■ **Exercise goal**: All of the lines below are to be transcribed faithfully, with pictures excluded from the copy.

■ **Provided data**:
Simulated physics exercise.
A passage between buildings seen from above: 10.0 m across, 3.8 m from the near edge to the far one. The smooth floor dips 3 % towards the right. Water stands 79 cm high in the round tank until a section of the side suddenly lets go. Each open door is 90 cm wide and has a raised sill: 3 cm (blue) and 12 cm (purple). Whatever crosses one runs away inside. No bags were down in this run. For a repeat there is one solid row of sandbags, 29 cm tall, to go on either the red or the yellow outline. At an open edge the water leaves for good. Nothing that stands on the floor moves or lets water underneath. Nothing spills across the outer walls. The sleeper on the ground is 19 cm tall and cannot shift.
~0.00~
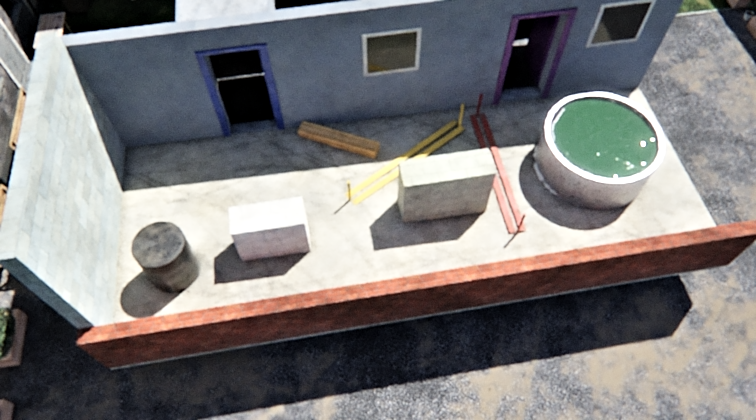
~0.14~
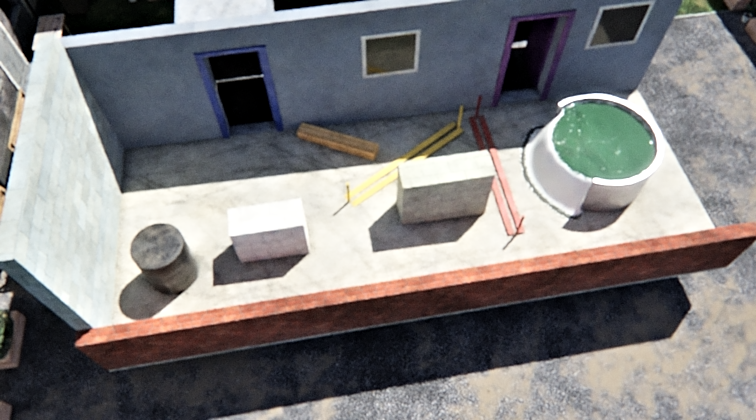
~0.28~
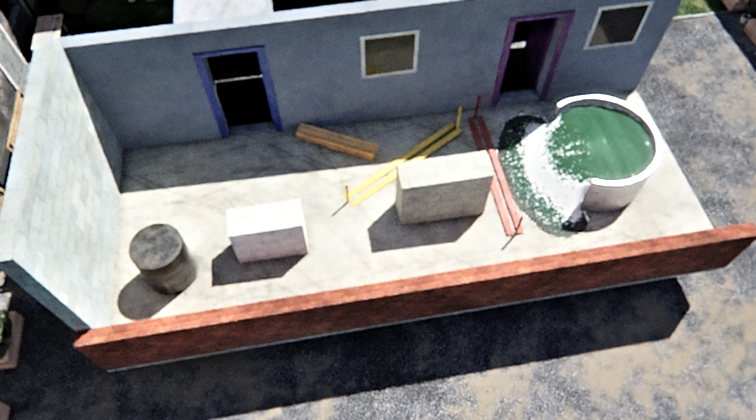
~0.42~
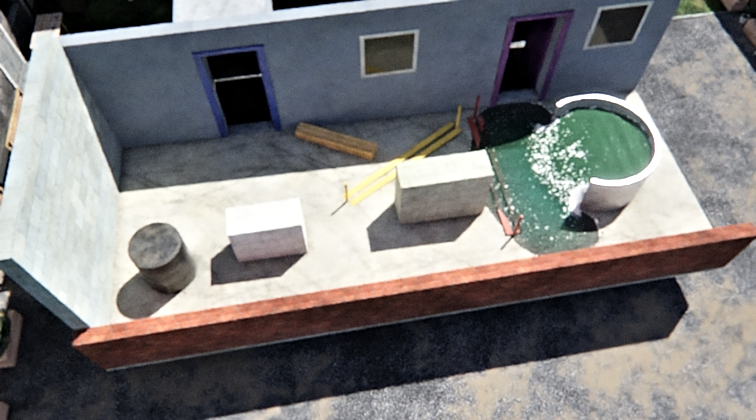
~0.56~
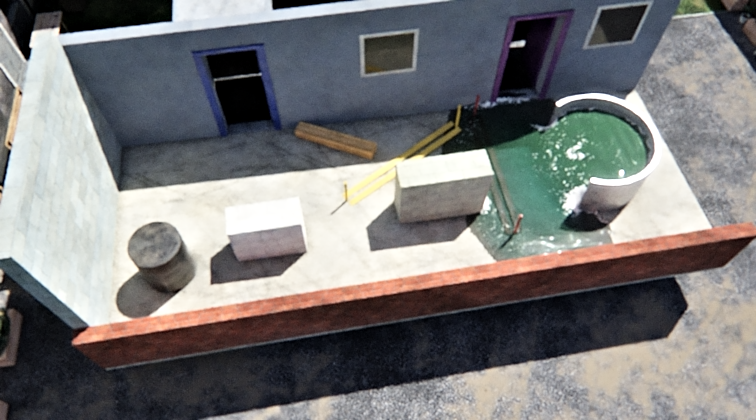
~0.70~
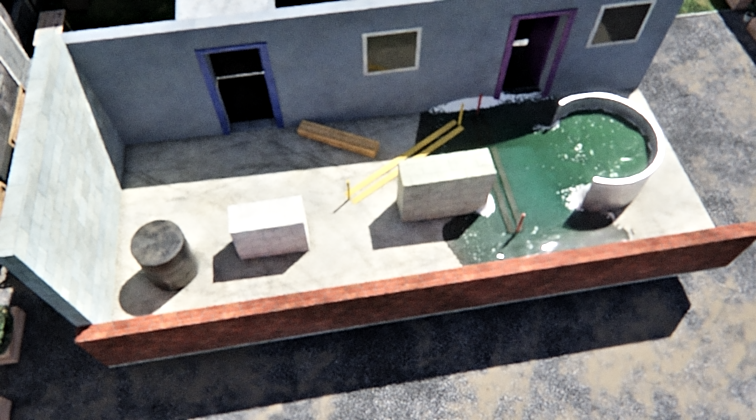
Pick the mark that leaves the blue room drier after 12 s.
Lay them on the red one.
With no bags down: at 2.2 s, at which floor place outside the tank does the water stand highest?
Near (336, 122).
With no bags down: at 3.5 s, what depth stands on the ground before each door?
Depths in cm: Blue 2, purple 4.
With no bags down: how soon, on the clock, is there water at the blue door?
Blue 1.6 s.
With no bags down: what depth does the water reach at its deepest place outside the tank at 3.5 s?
About 24 cm.
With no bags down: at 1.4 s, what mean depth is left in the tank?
Some 31 cm.
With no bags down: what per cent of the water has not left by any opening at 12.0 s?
About 66 per cent.
After 1.4 s water covers 40 % of the floor and is deepest (36 cm) near (491, 197) in the run without bags; in at the blue door, 0 L with no bags, 0 L with the row on red, 0 L on yellow.
After 2.2 s water covers 65 % of the floor and is deepest (42 cm) near (336, 122) in the run without bags; in at the blue door, 0 L with no bags, 0 L with the row on red, 0 L on yellow.
After 3.5 s water covers 90 % of the floor and is deepest (24 cm) near (328, 130) in the run without bags; in at the blue door, 0 L with no bags, 0 L with the row on red, 0 L on yellow.
After 7.0 s water covers 95 % of the floor and is deepest (11 cm) near (549, 98) in the run without bags; in at the blue door, 5 L with no bags, 0 L with the row on red, 7 L on yellow.
After 12.0 s water covers 70 % of the floor and is deepest (12 cm) near (620, 263) in the run without bags; in at the blue door, 29 L with no bags, 0 L with the row on red, 20 L on yellow.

■ **Finished exercise**:
Simulated physics exercise.
A passage between buildings seen from above: 10.0 m across, 3.8 m from the near edge to the far one. The smooth floor dips 3 % towards the right. Water stands 79 cm high in the round tank until a section of the side suddenly lets go. Each open door is 90 cm wide and has a raised sill: 3 cm (blue) and 12 cm (purple). Whatever crosses one runs away inside. No bags were down in this run. For a repeat there is one solid row of sandbags, 29 cm tall, to go on either the red or the yellow outline. At an open edge the water leaves for good. Nothing that stands on the floor moves or lets water underneath. Nothing spills across the outer walls. The sleeper on the ground is 19 cm tall and cannot shift.
~0.00~
~0.14~
~0.28~
~0.42~
~0.56~
~0.70~
Pick the mark that leaves the blue room drier after 12 s.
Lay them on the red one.
With no bags down: at 2.2 s, at which floor place outside the tank does the water stand highest?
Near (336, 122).
With no bags down: at 3.5 s, what depth stands on the ground before each door?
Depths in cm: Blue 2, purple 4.
With no bags down: how soon, on the clock, is there water at the blue door?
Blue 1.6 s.
With no bags down: what depth does the water reach at its deepest place outside the tank at 3.5 s?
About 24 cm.
With no bags down: at 1.4 s, what mean depth is left in the tank?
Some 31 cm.
With no bags down: what per cent of the water has not left by any opening at 12.0 s?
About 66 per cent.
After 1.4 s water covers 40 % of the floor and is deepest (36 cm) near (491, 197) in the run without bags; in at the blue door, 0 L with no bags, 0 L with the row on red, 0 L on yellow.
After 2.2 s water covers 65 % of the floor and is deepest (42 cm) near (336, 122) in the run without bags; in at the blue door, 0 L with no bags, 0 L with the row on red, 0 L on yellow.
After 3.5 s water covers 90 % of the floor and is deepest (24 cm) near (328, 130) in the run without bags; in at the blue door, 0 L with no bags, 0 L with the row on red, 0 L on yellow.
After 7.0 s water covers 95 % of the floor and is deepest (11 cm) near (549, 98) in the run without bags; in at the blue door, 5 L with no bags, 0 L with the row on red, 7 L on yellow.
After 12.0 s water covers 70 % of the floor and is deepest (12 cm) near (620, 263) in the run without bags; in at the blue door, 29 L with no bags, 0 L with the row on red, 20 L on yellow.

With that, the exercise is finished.